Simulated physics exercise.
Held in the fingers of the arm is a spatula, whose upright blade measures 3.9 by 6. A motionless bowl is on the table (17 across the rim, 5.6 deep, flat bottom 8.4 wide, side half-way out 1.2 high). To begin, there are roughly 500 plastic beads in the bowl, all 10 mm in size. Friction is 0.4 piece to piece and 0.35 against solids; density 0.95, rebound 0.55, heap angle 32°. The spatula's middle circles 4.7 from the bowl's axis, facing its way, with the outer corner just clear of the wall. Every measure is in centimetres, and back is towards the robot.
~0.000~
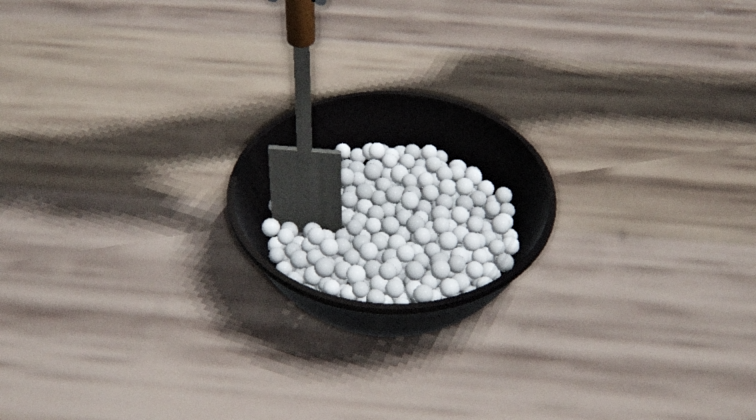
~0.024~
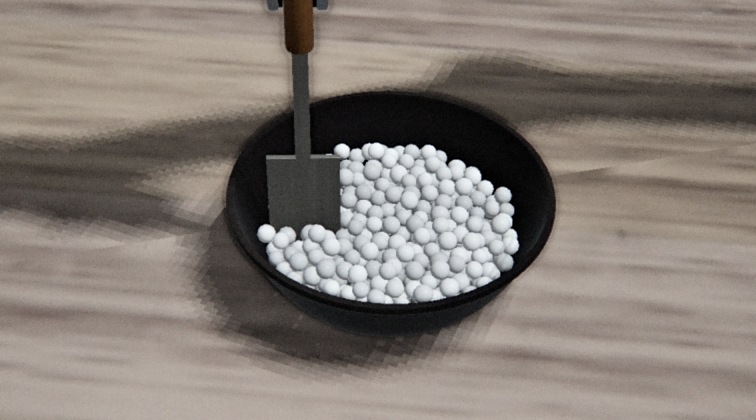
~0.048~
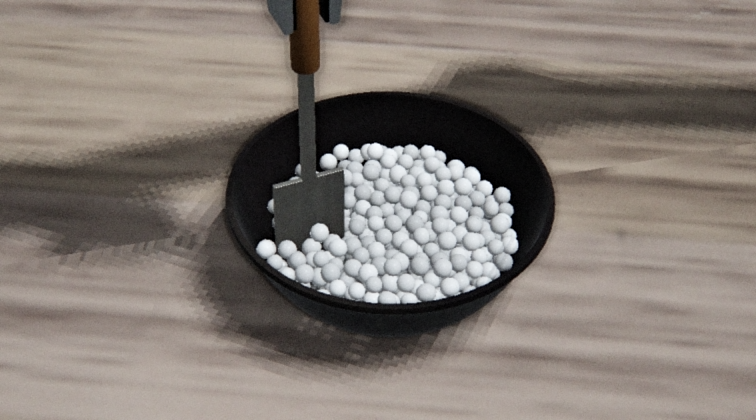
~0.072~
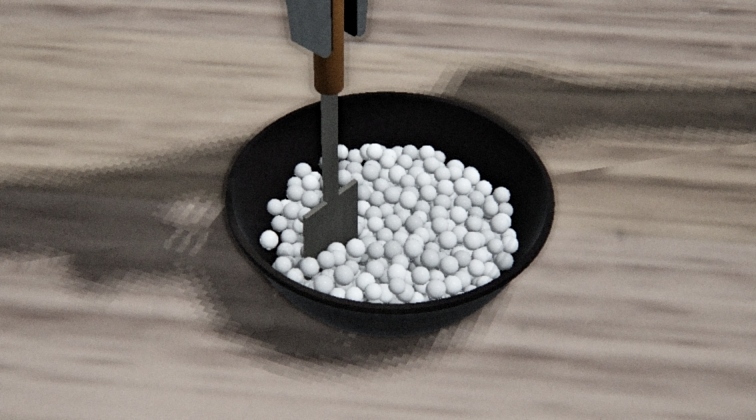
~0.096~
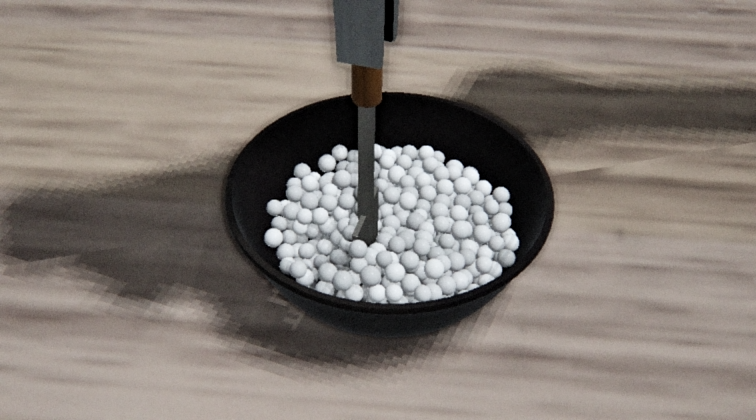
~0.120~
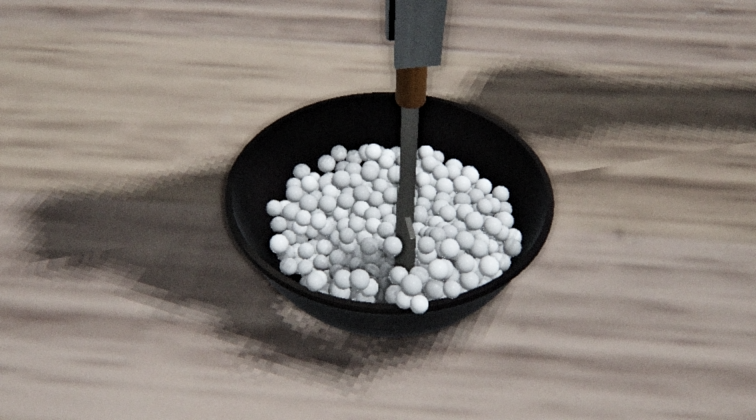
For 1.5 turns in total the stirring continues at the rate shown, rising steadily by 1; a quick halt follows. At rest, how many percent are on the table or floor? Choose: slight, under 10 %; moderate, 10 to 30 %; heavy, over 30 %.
It is heavy.
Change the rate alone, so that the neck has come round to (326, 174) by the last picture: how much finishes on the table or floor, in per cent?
It comes to around 15 percent.
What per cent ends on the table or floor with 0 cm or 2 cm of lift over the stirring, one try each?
Roughly 50 percent, then roughly 30 percent.
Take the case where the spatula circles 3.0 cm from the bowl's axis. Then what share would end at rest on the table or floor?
Near 30 %.
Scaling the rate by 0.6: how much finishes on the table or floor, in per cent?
Roughly 25 per cent.
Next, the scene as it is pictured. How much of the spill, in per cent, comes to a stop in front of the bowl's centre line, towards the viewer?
Near 50 in a hundred.
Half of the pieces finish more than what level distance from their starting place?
Near 10 cm.
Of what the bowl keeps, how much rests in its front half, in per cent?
Roughly 50 per cent.
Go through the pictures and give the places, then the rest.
In the first picture, spatula neck at (304, 127), 0° round; upper third of the load around (397, 224), from x 270 to 510, top at y 150; 499 in the bowl.
In the second picture, spatula neck at (302, 134), 8° round; upper third of the load around (397, 223), from x 265 to 510, top at y 150.
In the third picture, spatula neck at (308, 155), 29° round; upper third of the load around (390, 235), from x 265 to 510, top at y 150.
In the fourth picture, spatula neck at (330, 176), 54° round; upper third of the load around (392, 241), from x 270 to 510, top at y 150.
In the fifth picture, spatula neck at (366, 188), 79° round; upper third of the load around (405, 240), from x 275 to 510, top at y 150.
In the sixth picture, spatula neck at (407, 189), 104° round; upper third of the load around (429, 242), from x 275 to 510, top at y 150; 494 in the bowl, 5 in flight or on the tool.
By 0.28 s, 270° round, highest piece 11 above the table; 407 in the bowl, 28 on the table or floor, 64 in flight or on the tool.
By 0.44 s, 76° round, highest piece 10 above the table; 322 in the bowl, 128 on the table or floor, 49 in flight or on the tool.
By 0.72 s, 180° round, highest piece 4 above the table; 292 in the bowl, 207 on the table or floor.
By 1.42 s, 180° round, highest piece 4 above the table; 292 in the bowl, 207 on the table or floor.
Final count, 292 in the bowl, 207 on the table or floor. That is 41 % on the table or floor.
====
| Your instructions |
Reproduce the listing above exactly, excluding all pictures.

| Answer to the problem |
Simulated physics exercise.
Held in the fingers of the arm is a spatula, whose upright blade measures 3.9 by 6. A motionless bowl is on the table (17 across the rim, 5.6 deep, flat bottom 8.4 wide, side half-way out 1.2 high). To begin, there are roughly 500 plastic beads in the bowl, all 10 mm in size. Friction is 0.4 piece to piece and 0.35 against solids; density 0.95, rebound 0.55, heap angle 32°. The spatula's middle circles 4.7 from the bowl's axis, facing its way, with the outer corner just clear of the wall. Every measure is in centimetres, and back is towards the robot.
~0.000~
~0.024~
~0.048~
~0.072~
~0.096~
~0.120~
For 1.5 turns in total the stirring continues at the rate shown, rising steadily by 1; a quick halt follows. At rest, how many percent are on the table or floor? Choose: slight, under 10 %; moderate, 10 to 30 %; heavy, over 30 %.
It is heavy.
Change the rate alone, so that the neck has come round to (326, 174) by the last picture: how much finishes on the table or floor, in per cent?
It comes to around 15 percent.
What per cent ends on the table or floor with 0 cm or 2 cm of lift over the stirring, one try each?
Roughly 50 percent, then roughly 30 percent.
Take the case where the spatula circles 3.0 cm from the bowl's axis. Then what share would end at rest on the table or floor?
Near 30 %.
Scaling the rate by 0.6: how much finishes on the table or floor, in per cent?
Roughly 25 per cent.
Next, the scene as it is pictured. How much of the spill, in per cent, comes to a stop in front of the bowl's centre line, towards the viewer?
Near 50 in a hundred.
Half of the pieces finish more than what level distance from their starting place?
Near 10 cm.
Of what the bowl keeps, how much rests in its front half, in per cent?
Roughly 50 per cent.
Go through the pictures and give the places, then the rest.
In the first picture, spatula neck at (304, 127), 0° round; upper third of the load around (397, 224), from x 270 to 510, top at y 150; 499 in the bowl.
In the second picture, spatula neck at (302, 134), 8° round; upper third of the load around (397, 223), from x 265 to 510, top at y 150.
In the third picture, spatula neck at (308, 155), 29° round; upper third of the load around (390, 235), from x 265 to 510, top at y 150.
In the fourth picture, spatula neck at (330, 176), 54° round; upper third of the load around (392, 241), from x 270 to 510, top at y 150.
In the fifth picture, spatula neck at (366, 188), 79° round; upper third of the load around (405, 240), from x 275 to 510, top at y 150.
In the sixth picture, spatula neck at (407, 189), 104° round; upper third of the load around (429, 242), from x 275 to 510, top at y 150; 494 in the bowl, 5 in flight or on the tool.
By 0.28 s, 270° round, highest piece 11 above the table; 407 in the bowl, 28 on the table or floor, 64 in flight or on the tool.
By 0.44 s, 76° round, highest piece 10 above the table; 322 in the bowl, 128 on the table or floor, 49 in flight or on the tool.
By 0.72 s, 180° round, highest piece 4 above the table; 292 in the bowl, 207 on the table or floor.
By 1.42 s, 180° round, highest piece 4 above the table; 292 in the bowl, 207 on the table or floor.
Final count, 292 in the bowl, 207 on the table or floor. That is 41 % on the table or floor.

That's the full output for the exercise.